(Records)
========
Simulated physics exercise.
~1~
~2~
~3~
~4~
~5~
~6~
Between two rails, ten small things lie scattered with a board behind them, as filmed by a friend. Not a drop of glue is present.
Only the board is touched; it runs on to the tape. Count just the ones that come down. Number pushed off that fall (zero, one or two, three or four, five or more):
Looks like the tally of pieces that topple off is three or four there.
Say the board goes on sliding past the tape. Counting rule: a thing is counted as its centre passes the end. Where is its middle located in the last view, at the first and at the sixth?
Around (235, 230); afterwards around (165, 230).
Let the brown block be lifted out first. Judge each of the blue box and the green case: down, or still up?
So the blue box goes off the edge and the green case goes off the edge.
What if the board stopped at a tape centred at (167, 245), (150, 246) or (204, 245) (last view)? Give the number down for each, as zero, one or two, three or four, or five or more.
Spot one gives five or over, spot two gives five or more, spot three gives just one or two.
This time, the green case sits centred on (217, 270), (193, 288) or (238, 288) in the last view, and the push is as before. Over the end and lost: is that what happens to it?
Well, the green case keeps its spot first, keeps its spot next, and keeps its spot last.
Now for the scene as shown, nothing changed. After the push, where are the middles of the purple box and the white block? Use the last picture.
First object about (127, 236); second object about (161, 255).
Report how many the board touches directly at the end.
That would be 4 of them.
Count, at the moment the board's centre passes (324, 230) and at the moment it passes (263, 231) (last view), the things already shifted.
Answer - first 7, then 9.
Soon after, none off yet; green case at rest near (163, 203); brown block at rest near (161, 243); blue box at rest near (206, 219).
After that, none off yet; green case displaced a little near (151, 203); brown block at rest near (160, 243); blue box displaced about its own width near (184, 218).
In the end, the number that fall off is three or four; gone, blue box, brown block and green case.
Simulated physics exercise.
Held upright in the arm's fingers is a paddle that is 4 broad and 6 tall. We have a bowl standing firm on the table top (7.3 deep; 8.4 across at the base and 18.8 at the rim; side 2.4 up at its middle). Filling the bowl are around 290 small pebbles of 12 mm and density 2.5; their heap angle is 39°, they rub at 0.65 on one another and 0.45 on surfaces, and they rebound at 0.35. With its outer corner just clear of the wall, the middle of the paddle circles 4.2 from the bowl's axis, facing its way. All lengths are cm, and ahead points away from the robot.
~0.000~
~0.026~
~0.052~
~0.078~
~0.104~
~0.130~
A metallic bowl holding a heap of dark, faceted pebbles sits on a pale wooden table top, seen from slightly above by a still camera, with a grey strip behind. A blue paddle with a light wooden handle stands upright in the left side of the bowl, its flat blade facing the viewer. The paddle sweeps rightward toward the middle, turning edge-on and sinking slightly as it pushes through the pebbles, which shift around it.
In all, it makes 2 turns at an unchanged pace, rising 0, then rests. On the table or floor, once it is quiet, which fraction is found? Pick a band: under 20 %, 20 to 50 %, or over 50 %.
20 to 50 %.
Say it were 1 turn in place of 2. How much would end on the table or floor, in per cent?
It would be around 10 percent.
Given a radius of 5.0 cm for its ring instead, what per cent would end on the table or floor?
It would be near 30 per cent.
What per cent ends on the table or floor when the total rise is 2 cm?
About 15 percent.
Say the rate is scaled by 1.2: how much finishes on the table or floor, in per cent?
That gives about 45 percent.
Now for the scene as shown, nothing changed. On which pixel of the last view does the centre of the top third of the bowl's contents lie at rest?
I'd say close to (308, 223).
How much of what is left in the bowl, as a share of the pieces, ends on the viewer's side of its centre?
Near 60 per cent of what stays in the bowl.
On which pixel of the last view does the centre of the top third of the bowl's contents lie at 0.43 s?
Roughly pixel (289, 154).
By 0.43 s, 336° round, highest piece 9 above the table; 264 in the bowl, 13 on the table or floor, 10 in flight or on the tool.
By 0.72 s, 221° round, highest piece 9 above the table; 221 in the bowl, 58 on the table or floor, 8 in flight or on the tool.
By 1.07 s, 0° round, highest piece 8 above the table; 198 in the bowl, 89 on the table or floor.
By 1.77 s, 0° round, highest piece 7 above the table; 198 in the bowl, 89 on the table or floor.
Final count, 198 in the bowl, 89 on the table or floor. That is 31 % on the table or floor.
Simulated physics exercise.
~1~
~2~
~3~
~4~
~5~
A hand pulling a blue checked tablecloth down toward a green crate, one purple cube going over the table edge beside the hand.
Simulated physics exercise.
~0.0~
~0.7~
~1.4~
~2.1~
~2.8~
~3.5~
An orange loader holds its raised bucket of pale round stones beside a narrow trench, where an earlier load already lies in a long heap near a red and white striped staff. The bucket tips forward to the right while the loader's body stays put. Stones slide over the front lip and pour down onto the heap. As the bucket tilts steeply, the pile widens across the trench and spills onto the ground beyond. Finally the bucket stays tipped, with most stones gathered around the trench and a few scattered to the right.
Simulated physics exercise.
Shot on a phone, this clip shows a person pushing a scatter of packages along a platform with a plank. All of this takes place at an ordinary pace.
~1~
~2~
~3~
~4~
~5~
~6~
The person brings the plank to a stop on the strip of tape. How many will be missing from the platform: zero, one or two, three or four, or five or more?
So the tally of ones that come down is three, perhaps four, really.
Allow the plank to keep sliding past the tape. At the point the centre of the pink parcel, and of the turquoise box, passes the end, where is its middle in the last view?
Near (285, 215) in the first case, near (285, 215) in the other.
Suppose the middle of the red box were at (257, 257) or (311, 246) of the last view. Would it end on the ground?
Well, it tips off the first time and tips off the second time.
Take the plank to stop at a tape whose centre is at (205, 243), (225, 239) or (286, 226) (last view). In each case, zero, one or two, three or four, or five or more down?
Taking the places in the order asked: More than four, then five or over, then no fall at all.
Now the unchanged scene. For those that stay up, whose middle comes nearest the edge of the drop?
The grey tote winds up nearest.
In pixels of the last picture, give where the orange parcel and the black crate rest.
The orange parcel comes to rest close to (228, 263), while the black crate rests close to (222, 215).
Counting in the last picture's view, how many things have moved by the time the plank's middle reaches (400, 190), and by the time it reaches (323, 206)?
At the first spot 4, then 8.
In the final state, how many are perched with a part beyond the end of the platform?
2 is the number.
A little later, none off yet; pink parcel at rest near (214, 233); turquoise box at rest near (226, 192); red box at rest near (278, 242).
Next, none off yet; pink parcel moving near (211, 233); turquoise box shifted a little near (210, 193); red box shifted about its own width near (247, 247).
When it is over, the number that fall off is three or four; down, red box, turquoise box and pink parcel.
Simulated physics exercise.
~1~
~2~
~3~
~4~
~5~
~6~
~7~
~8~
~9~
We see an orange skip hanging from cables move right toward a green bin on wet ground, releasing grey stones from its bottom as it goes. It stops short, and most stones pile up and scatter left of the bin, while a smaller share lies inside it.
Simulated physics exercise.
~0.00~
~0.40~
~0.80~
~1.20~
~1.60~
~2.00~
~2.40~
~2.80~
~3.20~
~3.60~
========
• AIM OF THE EXERCISE: Return exactly, please, the lines of the material from the first one down to and including the line where "Between two rails, ten" appears.

• WRITTEN REPLY:
Simulated physics exercise.
~1~
~2~
~3~
~4~
~5~
~6~
Between two rails, ten small things lie scattered with a board behind them, as filmed by a friend. Not a drop of glue is present.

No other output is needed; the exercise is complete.